## Begin

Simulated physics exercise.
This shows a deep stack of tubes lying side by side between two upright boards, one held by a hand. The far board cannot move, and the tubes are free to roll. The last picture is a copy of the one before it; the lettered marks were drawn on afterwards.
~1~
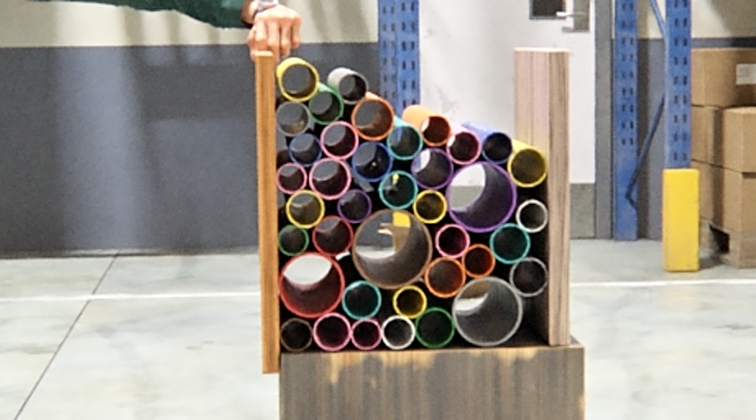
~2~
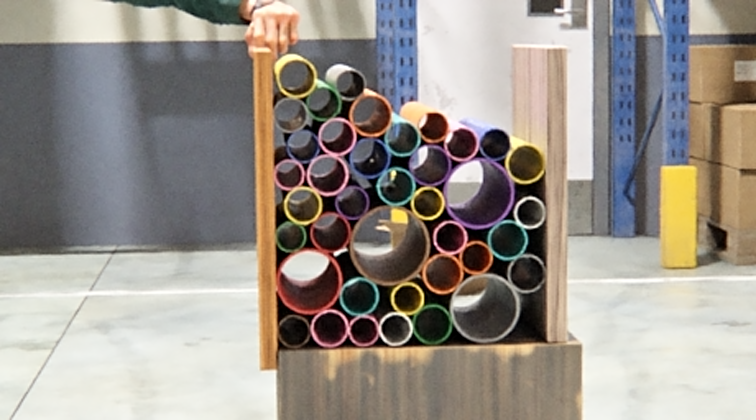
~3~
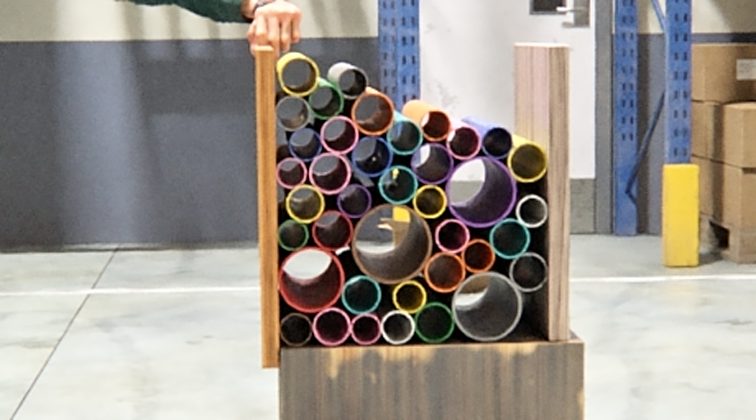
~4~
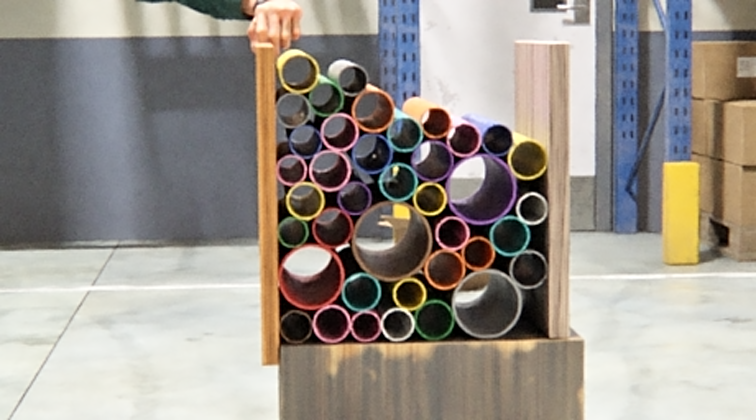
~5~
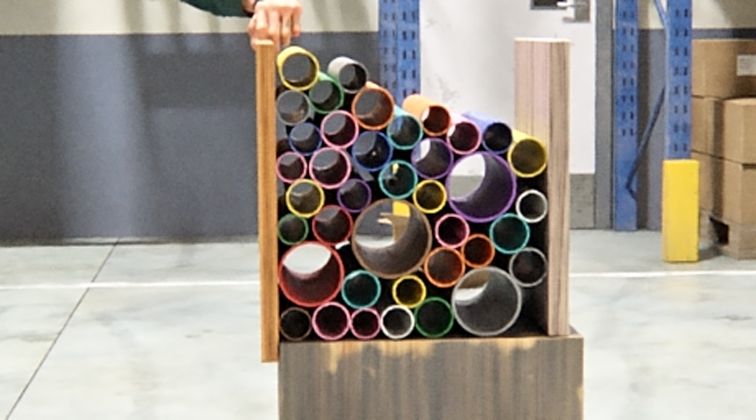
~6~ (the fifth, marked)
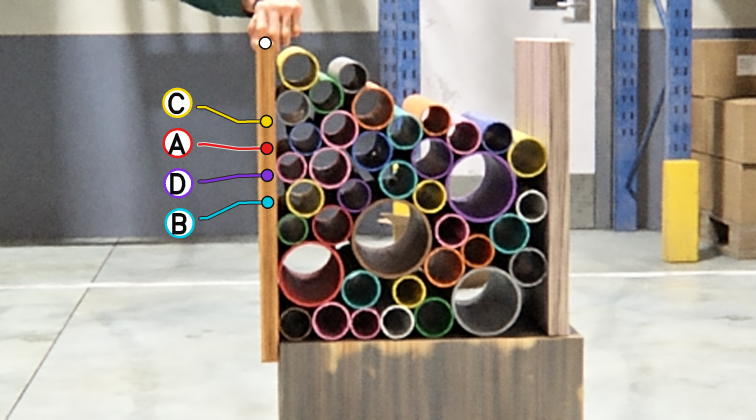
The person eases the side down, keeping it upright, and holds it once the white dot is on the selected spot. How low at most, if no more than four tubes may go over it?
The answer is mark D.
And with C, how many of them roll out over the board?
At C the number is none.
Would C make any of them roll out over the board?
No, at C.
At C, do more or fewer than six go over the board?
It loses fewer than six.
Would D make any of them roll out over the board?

## End

* EXERCISE
Return the listing above unchanged, apart from dropping its pictures.

* SOLUTION
Simulated physics exercise.
This shows a deep stack of tubes lying side by side between two upright boards, one held by a hand. The far board cannot move, and the tubes are free to roll. The last picture is a copy of the one before it; the lettered marks were drawn on afterwards.
~1~
~2~
~3~
~4~
~5~
~6~ (the fifth, marked)
The person eases the side down, keeping it upright, and holds it once the white dot is on the selected spot. How low at most, if no more than four tubes may go over it?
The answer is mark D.
And with C, how many of them roll out over the board?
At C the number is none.
Would C make any of them roll out over the board?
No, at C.
At C, do more or fewer than six go over the board?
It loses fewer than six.
Would D make any of them roll out over the board?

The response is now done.